● RAW RECORDS:
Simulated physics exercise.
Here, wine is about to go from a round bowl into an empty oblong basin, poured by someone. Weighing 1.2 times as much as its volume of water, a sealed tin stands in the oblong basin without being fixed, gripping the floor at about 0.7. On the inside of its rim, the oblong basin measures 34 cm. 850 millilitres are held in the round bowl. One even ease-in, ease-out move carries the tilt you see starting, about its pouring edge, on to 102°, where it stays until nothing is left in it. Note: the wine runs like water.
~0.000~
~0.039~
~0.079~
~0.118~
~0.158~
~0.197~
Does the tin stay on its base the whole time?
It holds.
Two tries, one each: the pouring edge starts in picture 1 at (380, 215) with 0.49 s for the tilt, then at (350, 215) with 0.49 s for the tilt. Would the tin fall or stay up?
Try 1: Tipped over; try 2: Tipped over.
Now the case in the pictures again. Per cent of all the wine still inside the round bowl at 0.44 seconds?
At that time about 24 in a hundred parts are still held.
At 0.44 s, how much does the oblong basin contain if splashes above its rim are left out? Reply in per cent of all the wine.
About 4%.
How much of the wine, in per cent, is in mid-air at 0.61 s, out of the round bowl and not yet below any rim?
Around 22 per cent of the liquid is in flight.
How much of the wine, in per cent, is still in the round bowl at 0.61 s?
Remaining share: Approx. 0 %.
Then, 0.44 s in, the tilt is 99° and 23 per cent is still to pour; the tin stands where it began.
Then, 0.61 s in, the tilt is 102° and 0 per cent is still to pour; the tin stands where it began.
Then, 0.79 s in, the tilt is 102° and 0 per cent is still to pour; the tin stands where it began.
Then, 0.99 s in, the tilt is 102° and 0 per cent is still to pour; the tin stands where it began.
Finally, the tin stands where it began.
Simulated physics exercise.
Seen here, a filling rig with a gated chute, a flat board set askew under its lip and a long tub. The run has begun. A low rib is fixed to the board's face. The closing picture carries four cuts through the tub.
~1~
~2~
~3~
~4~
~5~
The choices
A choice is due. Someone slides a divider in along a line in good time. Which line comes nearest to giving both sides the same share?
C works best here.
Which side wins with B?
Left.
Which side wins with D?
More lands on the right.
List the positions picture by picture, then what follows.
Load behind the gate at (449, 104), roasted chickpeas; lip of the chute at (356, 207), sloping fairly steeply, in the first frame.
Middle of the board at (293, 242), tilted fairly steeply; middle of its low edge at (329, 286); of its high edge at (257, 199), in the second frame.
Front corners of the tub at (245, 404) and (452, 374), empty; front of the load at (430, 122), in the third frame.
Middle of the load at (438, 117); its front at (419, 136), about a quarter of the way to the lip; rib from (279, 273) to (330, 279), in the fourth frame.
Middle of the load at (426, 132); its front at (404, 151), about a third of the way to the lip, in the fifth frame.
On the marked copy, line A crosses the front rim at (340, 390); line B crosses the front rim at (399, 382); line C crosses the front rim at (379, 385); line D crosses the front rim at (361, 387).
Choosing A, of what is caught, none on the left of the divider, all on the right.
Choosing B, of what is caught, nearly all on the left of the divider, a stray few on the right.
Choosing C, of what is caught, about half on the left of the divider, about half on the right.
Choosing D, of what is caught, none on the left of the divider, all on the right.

● REQUIRED TASK: Check each line of the entries above for the word "carries". List the ones that have it.

● EXERCISE SOLUTION:
Here, wine is about to go from a round bowl into an empty oblong basin, poured by someone. Weighing 1.2 times as much as its volume of water, a sealed tin stands in the oblong basin without being fixed, gripping the floor at about 0.7. On the inside of its rim, the oblong basin measures 34 cm. 850 millilitres are held in the round bowl. One even ease-in, ease-out move carries the tilt you see starting, about its pouring edge, on to 102°, where it stays until nothing is left in it. Note: the wine runs like water.
Seen here, a filling rig with a gated chute, a flat board set askew under its lip and a long tub. The run has begun. A low rib is fixed to the board's face. The closing picture carries four cuts through the tub.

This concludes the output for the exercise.